╭──

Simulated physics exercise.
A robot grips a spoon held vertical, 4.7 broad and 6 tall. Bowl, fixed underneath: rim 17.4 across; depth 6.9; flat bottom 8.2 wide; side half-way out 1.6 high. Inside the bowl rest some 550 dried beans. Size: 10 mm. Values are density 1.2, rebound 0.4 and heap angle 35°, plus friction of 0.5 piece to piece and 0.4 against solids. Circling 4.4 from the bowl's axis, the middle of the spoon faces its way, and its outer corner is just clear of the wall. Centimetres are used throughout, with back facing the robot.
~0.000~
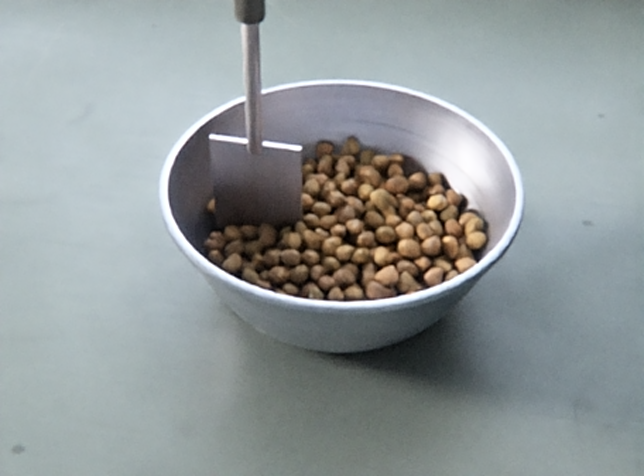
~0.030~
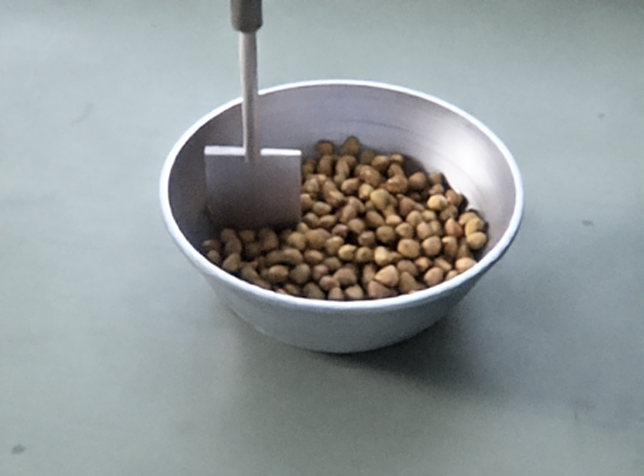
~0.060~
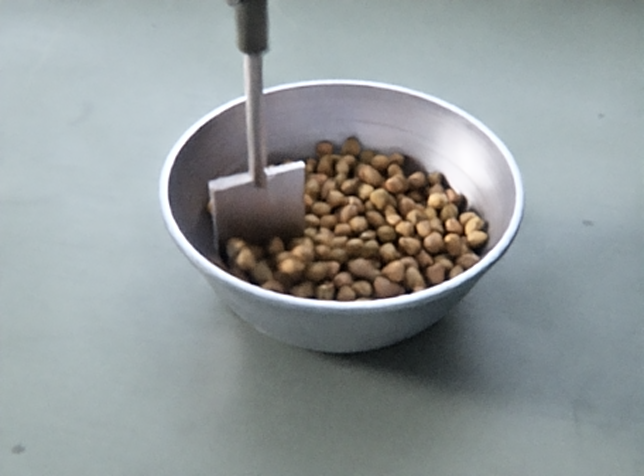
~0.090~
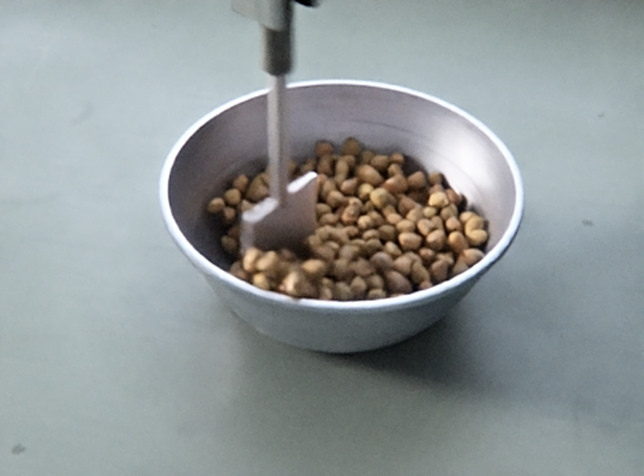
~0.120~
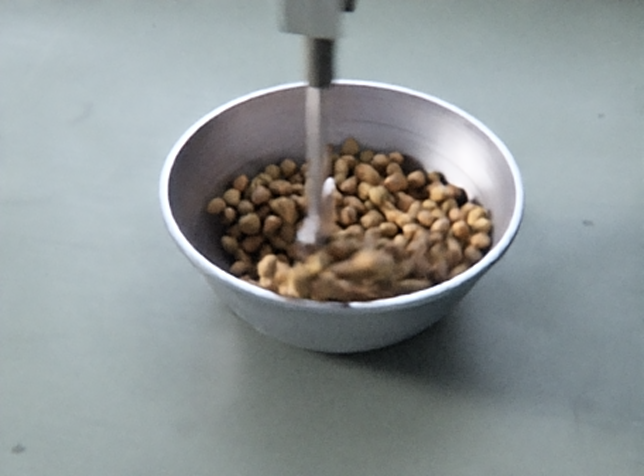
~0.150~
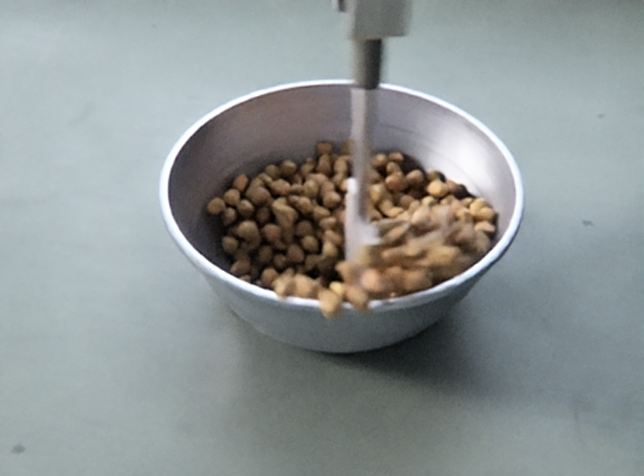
In a metal bowl, a flat spoon sweeps toward the right, pushing brown beans along.
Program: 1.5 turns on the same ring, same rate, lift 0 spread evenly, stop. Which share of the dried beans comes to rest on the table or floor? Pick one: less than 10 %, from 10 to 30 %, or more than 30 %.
More than 30 %.
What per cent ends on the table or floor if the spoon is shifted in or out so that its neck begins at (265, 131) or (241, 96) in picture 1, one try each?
40 and 20 %.
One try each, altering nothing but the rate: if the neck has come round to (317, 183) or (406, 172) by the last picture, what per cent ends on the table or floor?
Roughly 30 and 45 percent, in that order.
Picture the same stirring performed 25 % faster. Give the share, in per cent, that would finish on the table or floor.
Near 45 in a hundred, it would be.
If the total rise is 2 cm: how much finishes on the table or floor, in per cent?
Near 20 in a hundred.
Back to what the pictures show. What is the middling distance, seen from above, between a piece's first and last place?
Roughly 11 cm.
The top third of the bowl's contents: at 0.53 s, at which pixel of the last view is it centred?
I'd say about (338, 287).
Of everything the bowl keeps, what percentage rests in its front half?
40 %.
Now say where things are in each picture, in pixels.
In the first picture, spoon neck at (254, 117), 0° round; upper third of the load around (344, 232), from x 215 to 475, top at y 150; 553 in the bowl.
In the second picture, spoon neck at (252, 126), 10° round; upper third of the load around (344, 236), from x 215 to 475, top at y 150.
In the third picture, spoon neck at (257, 149), 35° round; upper third of the load around (343, 246), from x 215 to 475, top at y 150.
In the fourth picture, spoon neck at (281, 171), 60° round; upper third of the load around (347, 256), from x 215 to 475, top at y 150.
In the fifth picture, spoon neck at (319, 184), 86° round; upper third of the load around (370, 258), from x 215 to 480, top at y 150; 551 in the bowl, 2 in flight or on the tool.
In the sixth picture, spoon neck at (362, 185), 112° round; upper third of the load around (401, 247), from x 215 to 485, top at y 150; 546 in the bowl, 7 in flight or on the tool.
By 0.34 s, 276° round, highest piece 10 above the table; 464 in the bowl, 36 on the table or floor, 53 in flight or on the tool.
By 0.53 s, 81° round, highest piece 10 above the table; 377 in the bowl, 133 on the table or floor, 43 in flight or on the tool.
By 0.82 s, 180° round, highest piece 7 above the table; 330 in the bowl, 223 on the table or floor.
By 1.52 s, 180° round, highest piece 6 above the table; 330 in the bowl, 223 on the table or floor.
Final count, 330 in the bowl, 223 on the table or floor. That is 40 % on the table or floor.
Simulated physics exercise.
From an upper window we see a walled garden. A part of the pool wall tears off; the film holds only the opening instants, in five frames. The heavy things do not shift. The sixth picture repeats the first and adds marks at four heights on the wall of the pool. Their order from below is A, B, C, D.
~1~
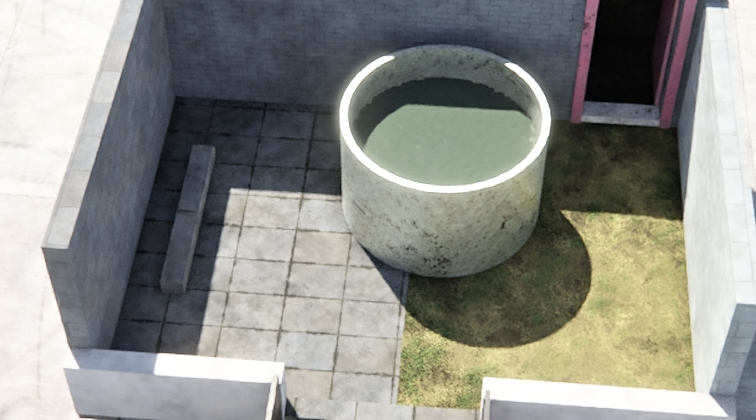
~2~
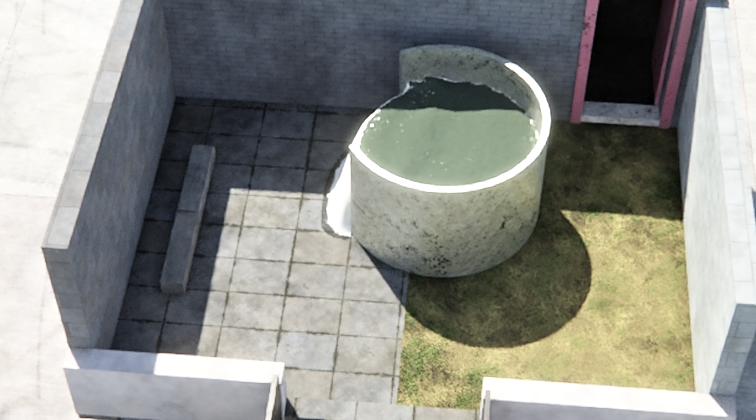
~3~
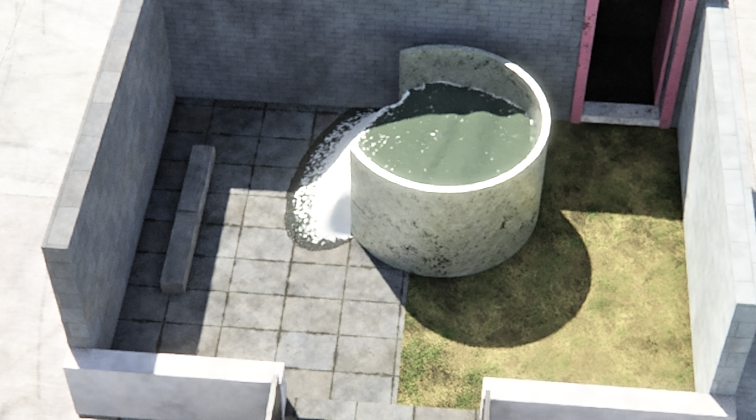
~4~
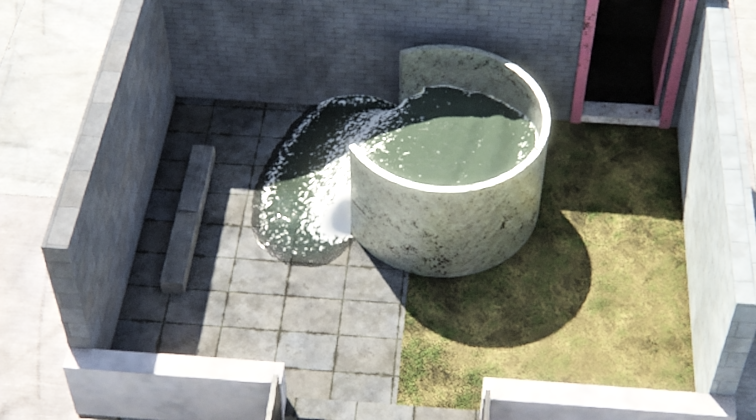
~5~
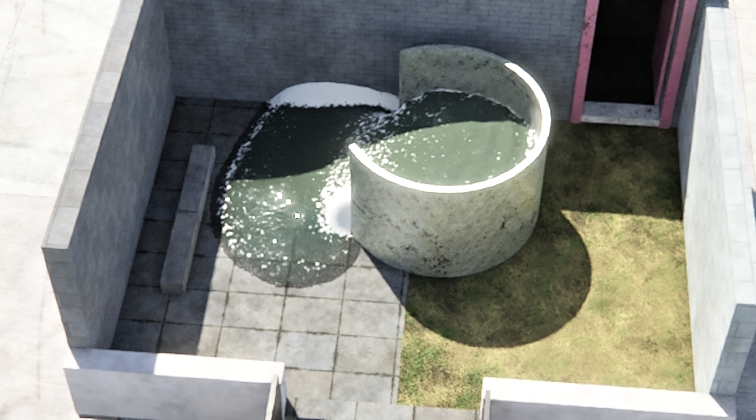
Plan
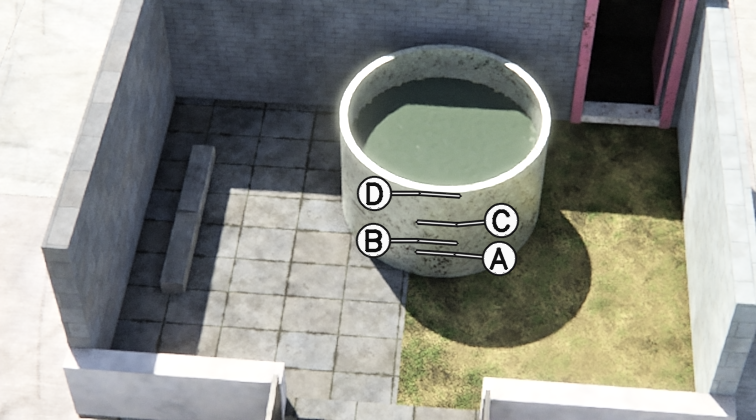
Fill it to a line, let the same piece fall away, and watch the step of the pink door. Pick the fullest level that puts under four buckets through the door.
I would pick line C.
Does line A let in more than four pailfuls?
No, not at all.
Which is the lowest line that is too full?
D it is.
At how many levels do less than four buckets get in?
Three of them.
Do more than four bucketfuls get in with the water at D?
Yes, that goes wrong.
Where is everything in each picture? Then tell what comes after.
Water in the pool at rest, its middle at (443, 143); foot of the pink doorway at (619, 124); open gate at (384, 367), in the first frame.
Front seen at (328, 220), 2 % of the ground wet, in the second frame.
Front seen at (314, 239), 7 % of the ground wet, in the third frame.
Front seen at (278, 251), 11 % of the ground wet, in the fourth frame.
Front seen at (263, 272), 18 % of the ground wet, in the fifth frame.
On the marked copy, A at (436, 253); B at (436, 241); C at (437, 223); D at (439, 194); from the bottom up A, B, C, D.
If A is chosen, nothing gets over.
If B is chosen, nothing gets over.
If C is chosen, a splash gets over, under a bucket.
If D is chosen, about 10 bucketfuls get in.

╰──

Write the lines above out again exactly, without any of their pictures.

*THE RESPONSE*.
Simulated physics exercise.
A robot grips a spoon held vertical, 4.7 broad and 6 tall. Bowl, fixed underneath: rim 17.4 across; depth 6.9; flat bottom 8.2 wide; side half-way out 1.6 high. Inside the bowl rest some 550 dried beans. Size: 10 mm. Values are density 1.2, rebound 0.4 and heap angle 35°, plus friction of 0.5 piece to piece and 0.4 against solids. Circling 4.4 from the bowl's axis, the middle of the spoon faces its way, and its outer corner is just clear of the wall. Centimetres are used throughout, with back facing the robot.
~0.000~
~0.030~
~0.060~
~0.090~
~0.120~
~0.150~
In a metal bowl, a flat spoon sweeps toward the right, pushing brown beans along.
Program: 1.5 turns on the same ring, same rate, lift 0 spread evenly, stop. Which share of the dried beans comes to rest on the table or floor? Pick one: less than 10 %, from 10 to 30 %, or more than 30 %.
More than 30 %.
What per cent ends on the table or floor if the spoon is shifted in or out so that its neck begins at (265, 131) or (241, 96) in picture 1, one try each?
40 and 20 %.
One try each, altering nothing but the rate: if the neck has come round to (317, 183) or (406, 172) by the last picture, what per cent ends on the table or floor?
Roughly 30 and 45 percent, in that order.
Picture the same stirring performed 25 % faster. Give the share, in per cent, that would finish on the table or floor.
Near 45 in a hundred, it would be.
If the total rise is 2 cm: how much finishes on the table or floor, in per cent?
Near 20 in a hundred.
Back to what the pictures show. What is the middling distance, seen from above, between a piece's first and last place?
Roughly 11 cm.
The top third of the bowl's contents: at 0.53 s, at which pixel of the last view is it centred?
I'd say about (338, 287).
Of everything the bowl keeps, what percentage rests in its front half?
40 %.
Now say where things are in each picture, in pixels.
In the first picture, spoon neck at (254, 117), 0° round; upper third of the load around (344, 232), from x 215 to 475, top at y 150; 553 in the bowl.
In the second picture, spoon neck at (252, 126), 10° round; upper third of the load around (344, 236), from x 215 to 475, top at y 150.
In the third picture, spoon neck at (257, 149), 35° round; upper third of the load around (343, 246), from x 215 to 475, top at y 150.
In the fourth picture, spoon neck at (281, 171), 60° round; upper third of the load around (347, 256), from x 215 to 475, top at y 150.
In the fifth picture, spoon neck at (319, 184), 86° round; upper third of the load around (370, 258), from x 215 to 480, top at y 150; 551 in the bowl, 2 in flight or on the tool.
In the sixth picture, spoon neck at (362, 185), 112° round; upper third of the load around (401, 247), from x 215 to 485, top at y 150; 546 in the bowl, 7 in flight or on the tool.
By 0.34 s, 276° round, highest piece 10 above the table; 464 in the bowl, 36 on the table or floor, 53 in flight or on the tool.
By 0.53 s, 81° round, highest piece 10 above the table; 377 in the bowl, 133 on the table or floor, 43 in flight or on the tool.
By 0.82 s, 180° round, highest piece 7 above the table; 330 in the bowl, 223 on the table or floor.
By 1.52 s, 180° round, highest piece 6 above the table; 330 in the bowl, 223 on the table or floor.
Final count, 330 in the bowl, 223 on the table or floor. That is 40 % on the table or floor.
Simulated physics exercise.
From an upper window we see a walled garden. A part of the pool wall tears off; the film holds only the opening instants, in five frames. The heavy things do not shift. The sixth picture repeats the first and adds marks at four heights on the wall of the pool. Their order from below is A, B, C, D.
~1~
~2~
~3~
~4~
~5~
Plan
Fill it to a line, let the same piece fall away, and watch the step of the pink door. Pick the fullest level that puts under four buckets through the door.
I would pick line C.
Does line A let in more than four pailfuls?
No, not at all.
Which is the lowest line that is too full?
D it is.
At how many levels do less than four buckets get in?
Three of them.
Do more than four bucketfuls get in with the water at D?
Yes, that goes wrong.
Where is everything in each picture? Then tell what comes after.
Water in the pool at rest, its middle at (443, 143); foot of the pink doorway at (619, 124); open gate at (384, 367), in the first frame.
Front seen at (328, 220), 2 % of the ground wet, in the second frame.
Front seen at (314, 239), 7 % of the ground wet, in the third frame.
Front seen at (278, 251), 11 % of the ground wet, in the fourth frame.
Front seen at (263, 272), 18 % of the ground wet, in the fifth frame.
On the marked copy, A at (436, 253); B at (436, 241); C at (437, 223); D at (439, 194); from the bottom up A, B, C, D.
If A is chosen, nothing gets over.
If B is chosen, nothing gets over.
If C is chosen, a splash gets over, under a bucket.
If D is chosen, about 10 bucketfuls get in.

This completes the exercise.